§ **The records**:
-----
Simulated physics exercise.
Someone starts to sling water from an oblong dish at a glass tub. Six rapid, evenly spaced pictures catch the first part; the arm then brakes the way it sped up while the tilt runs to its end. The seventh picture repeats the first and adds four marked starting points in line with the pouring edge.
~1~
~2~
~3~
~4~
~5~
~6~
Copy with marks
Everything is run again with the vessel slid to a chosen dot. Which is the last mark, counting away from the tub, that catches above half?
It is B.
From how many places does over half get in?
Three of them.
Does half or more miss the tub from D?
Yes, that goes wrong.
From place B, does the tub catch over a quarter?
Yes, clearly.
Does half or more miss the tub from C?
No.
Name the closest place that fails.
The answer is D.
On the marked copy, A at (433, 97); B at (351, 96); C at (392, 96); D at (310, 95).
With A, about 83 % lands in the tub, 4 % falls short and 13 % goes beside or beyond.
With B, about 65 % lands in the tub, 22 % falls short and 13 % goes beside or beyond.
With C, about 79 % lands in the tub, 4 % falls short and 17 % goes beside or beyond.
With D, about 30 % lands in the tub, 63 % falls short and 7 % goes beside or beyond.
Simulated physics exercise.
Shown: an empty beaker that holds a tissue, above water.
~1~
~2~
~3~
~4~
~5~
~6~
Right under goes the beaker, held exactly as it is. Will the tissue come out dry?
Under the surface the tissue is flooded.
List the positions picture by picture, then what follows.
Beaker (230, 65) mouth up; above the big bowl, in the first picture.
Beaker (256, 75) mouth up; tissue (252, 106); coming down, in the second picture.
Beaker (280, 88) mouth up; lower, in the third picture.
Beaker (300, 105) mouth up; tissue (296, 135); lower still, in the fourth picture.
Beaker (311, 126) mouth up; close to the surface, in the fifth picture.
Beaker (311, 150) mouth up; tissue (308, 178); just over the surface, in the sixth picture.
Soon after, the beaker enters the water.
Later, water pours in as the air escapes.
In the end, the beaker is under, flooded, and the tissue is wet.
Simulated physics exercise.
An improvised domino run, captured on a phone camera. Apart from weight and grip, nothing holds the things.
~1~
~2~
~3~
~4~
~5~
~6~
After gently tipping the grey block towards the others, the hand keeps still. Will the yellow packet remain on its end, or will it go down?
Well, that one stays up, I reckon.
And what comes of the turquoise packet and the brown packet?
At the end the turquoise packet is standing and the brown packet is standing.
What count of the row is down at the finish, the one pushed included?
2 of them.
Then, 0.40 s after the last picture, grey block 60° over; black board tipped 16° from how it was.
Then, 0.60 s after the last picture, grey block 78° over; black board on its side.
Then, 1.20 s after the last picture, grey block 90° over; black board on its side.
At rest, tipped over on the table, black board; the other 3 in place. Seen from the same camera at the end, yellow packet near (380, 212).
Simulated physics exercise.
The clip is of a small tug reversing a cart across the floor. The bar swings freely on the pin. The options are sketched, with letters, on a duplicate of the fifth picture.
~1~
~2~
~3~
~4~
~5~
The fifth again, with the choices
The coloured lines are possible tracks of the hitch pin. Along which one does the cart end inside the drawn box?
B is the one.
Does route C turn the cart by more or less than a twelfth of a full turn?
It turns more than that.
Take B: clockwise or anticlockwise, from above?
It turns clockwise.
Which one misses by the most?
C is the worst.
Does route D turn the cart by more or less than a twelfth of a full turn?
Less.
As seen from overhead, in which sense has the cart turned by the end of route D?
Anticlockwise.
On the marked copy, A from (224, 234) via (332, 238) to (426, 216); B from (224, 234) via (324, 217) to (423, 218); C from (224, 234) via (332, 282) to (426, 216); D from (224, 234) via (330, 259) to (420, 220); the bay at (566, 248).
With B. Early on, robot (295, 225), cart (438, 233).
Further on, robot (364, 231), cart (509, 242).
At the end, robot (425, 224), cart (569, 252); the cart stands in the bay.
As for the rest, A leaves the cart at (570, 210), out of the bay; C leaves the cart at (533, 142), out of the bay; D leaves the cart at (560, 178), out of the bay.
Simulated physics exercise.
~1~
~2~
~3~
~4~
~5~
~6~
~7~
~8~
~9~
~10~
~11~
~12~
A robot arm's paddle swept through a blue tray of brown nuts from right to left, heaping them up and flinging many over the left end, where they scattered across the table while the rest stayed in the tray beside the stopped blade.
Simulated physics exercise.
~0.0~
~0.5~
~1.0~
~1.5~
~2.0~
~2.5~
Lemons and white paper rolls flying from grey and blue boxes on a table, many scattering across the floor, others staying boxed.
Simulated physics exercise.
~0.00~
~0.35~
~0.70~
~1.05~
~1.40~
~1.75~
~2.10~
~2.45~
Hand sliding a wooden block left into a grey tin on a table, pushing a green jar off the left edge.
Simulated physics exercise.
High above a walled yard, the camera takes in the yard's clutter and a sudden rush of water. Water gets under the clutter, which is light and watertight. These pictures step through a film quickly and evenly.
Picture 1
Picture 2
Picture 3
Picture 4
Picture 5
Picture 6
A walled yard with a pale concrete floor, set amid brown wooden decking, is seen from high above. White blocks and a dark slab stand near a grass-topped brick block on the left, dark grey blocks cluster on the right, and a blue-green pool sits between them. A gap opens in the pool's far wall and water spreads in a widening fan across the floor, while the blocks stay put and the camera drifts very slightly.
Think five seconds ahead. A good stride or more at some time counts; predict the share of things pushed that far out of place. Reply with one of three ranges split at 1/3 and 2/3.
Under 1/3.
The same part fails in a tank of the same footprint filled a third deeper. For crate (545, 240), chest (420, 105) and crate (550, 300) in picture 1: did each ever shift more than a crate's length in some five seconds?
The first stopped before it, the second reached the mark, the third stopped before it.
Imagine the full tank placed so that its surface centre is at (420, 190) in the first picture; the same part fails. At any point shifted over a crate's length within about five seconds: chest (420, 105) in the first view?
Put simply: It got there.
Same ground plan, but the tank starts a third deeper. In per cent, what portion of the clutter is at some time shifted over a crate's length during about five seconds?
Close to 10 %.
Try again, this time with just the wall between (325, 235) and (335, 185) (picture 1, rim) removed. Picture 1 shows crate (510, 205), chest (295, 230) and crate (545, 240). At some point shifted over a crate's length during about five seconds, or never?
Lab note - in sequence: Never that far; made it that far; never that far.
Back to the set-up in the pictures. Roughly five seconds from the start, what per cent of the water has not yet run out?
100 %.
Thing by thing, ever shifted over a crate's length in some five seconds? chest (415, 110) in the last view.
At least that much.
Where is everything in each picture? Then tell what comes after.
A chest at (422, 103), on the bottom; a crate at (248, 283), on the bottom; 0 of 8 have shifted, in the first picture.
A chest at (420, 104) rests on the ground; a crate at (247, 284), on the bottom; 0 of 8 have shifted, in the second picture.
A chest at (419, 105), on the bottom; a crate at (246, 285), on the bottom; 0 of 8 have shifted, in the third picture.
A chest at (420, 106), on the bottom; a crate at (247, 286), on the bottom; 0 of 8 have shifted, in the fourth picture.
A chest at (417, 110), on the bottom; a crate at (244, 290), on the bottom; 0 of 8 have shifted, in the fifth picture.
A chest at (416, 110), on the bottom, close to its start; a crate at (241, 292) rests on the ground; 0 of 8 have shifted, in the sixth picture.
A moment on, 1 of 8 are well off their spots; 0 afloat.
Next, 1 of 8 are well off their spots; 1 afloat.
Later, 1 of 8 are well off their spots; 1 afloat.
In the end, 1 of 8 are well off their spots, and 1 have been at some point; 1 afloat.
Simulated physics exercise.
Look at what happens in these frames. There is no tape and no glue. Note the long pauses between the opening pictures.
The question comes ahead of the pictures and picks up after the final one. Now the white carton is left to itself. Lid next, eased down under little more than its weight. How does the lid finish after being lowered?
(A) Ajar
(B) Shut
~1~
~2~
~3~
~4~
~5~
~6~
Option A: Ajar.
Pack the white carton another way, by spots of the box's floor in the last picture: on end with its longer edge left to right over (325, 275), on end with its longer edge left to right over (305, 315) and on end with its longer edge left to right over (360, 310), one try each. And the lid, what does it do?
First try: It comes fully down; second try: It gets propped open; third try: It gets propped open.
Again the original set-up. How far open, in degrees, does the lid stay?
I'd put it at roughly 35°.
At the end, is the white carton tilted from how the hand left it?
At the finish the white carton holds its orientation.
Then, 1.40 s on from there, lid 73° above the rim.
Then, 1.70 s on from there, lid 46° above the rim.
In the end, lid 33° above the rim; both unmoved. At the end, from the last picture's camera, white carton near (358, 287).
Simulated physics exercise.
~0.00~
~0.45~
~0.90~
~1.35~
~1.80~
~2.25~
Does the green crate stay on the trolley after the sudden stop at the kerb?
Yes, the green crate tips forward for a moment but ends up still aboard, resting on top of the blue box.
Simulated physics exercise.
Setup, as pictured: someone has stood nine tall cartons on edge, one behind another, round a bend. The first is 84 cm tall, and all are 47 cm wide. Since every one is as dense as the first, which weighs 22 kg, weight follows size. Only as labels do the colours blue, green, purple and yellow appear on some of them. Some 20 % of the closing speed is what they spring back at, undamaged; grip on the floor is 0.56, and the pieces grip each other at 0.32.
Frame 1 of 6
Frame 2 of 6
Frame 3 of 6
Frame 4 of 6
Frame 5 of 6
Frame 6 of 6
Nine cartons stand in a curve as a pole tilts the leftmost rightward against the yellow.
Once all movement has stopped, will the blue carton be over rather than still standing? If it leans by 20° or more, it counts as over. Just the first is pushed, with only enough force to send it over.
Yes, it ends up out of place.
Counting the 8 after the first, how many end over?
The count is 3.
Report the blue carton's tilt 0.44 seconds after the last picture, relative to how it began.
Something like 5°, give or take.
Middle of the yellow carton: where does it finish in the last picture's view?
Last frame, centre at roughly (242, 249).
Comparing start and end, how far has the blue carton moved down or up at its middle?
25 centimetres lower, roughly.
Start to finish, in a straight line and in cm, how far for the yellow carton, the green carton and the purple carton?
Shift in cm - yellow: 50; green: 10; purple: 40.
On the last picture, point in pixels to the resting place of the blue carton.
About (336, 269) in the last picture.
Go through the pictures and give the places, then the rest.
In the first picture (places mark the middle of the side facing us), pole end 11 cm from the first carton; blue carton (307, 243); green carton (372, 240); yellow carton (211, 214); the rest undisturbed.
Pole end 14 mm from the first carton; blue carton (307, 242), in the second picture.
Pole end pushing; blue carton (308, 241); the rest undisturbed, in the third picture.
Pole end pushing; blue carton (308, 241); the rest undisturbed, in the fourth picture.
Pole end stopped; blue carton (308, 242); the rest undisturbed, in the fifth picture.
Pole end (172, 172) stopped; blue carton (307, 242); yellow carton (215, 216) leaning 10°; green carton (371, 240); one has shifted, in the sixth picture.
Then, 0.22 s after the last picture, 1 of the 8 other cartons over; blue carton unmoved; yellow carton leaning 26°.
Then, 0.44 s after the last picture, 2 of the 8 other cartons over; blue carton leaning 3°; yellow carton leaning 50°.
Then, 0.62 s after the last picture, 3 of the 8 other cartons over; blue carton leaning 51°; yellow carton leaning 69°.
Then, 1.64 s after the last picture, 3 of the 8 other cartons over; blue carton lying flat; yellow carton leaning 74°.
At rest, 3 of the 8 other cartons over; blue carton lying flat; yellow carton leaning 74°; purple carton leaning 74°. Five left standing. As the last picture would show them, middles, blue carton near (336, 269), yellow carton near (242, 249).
-----
§ **Short exercise**: Show, from the listing above, each line that contains the word "weight".

§ **Response to this task**:
An improvised domino run, captured on a phone camera. Apart from weight and grip, nothing holds the things.
The question comes ahead of the pictures and picks up after the final one. Now the white carton is left to itself. Lid next, eased down under little more than its weight. How does the lid finish after being lowered?
Setup, as pictured: someone has stood nine tall cartons on edge, one behind another, round a bend. The first is 84 cm tall, and all are 47 cm wide. Since every one is as dense as the first, which weighs 22 kg, weight follows size. Only as labels do the colours blue, green, purple and yellow appear on some of them. Some 20 % of the closing speed is what they spring back at, undamaged; grip on the floor is 0.56, and the pieces grip each other at 0.32.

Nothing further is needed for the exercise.